**Given material**
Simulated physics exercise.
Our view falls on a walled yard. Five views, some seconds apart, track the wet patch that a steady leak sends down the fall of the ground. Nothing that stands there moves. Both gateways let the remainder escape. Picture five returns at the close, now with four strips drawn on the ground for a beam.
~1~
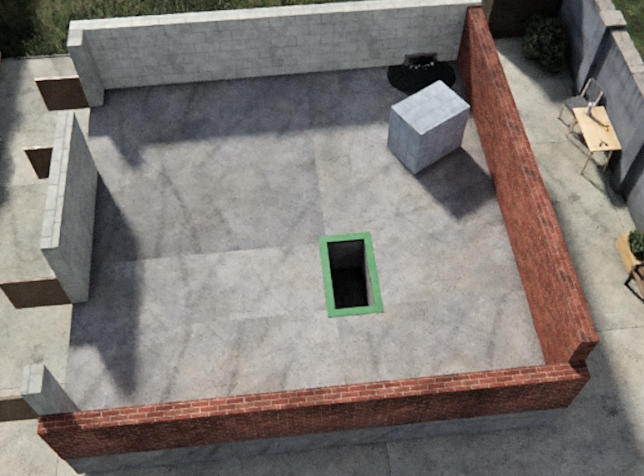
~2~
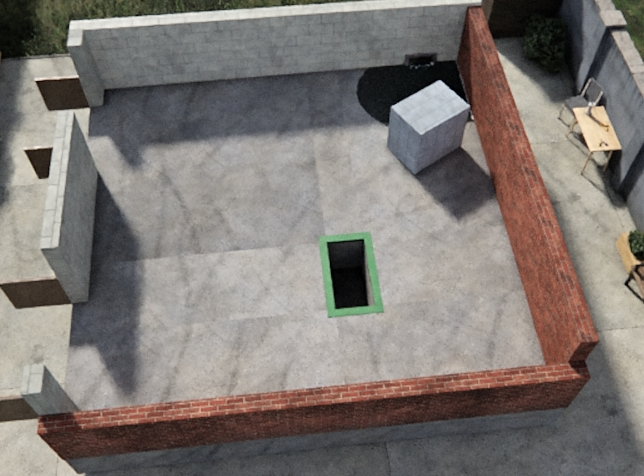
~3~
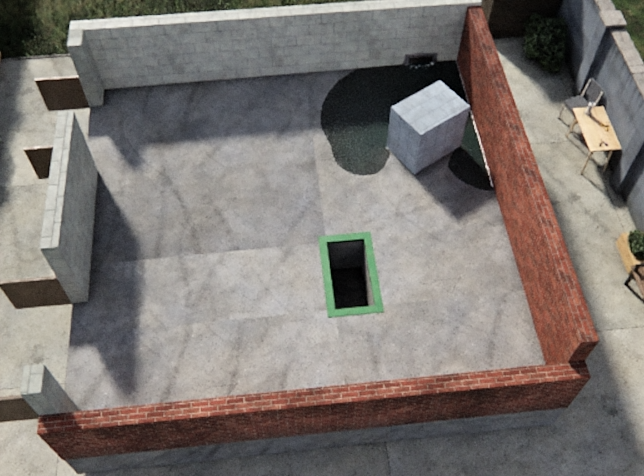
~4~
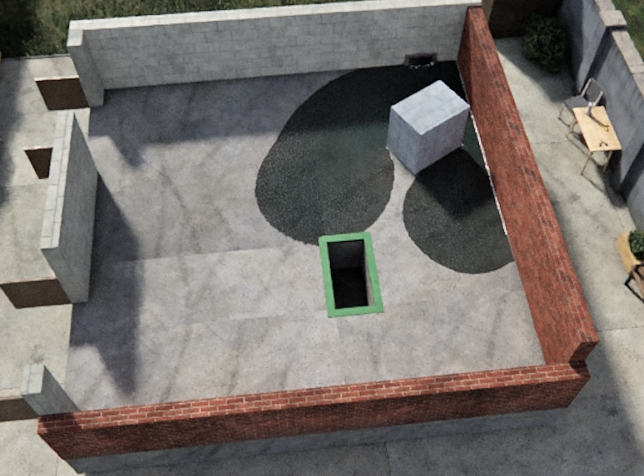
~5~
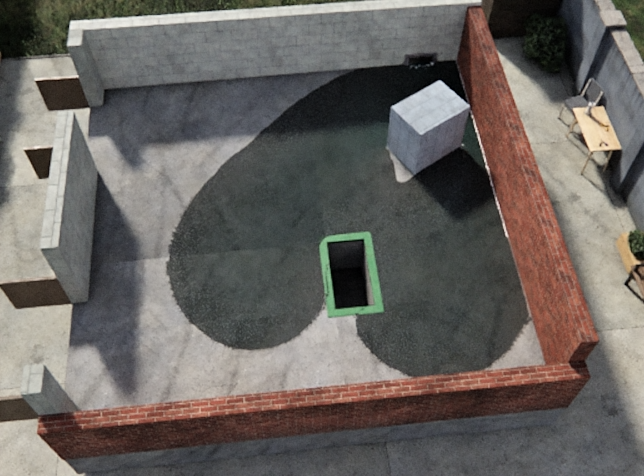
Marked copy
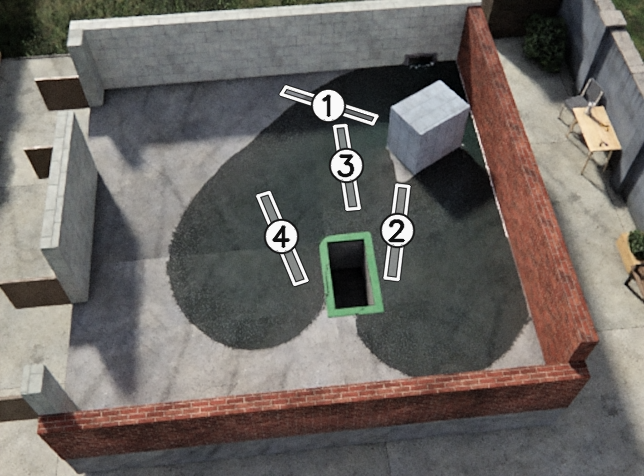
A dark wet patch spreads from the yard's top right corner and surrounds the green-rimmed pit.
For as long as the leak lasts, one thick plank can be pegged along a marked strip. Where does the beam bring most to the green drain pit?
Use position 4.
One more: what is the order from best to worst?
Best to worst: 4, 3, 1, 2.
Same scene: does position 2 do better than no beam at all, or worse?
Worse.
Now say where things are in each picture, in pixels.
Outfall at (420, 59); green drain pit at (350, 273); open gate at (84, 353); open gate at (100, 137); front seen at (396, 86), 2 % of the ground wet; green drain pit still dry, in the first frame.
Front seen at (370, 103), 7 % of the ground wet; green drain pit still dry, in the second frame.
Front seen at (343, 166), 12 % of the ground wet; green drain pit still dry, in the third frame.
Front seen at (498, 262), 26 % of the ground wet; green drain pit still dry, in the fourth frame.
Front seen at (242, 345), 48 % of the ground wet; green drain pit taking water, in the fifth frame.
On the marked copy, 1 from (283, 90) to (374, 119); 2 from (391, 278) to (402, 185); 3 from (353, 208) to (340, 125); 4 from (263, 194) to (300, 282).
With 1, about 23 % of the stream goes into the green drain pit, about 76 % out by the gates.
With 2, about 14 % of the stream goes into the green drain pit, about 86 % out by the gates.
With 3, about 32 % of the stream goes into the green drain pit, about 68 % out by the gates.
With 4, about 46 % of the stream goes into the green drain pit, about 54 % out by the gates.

**Exercise**
Output the lines above in full and exactly as given, omitting any pictures.

**Exercise answer**
Simulated physics exercise.
Our view falls on a walled yard. Five views, some seconds apart, track the wet patch that a steady leak sends down the fall of the ground. Nothing that stands there moves. Both gateways let the remainder escape. Picture five returns at the close, now with four strips drawn on the ground for a beam.
~1~
~2~
~3~
~4~
~5~
Marked copy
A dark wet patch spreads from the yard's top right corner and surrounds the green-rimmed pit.
For as long as the leak lasts, one thick plank can be pegged along a marked strip. Where does the beam bring most to the green drain pit?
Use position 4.
One more: what is the order from best to worst?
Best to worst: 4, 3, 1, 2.
Same scene: does position 2 do better than no beam at all, or worse?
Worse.
Now say where things are in each picture, in pixels.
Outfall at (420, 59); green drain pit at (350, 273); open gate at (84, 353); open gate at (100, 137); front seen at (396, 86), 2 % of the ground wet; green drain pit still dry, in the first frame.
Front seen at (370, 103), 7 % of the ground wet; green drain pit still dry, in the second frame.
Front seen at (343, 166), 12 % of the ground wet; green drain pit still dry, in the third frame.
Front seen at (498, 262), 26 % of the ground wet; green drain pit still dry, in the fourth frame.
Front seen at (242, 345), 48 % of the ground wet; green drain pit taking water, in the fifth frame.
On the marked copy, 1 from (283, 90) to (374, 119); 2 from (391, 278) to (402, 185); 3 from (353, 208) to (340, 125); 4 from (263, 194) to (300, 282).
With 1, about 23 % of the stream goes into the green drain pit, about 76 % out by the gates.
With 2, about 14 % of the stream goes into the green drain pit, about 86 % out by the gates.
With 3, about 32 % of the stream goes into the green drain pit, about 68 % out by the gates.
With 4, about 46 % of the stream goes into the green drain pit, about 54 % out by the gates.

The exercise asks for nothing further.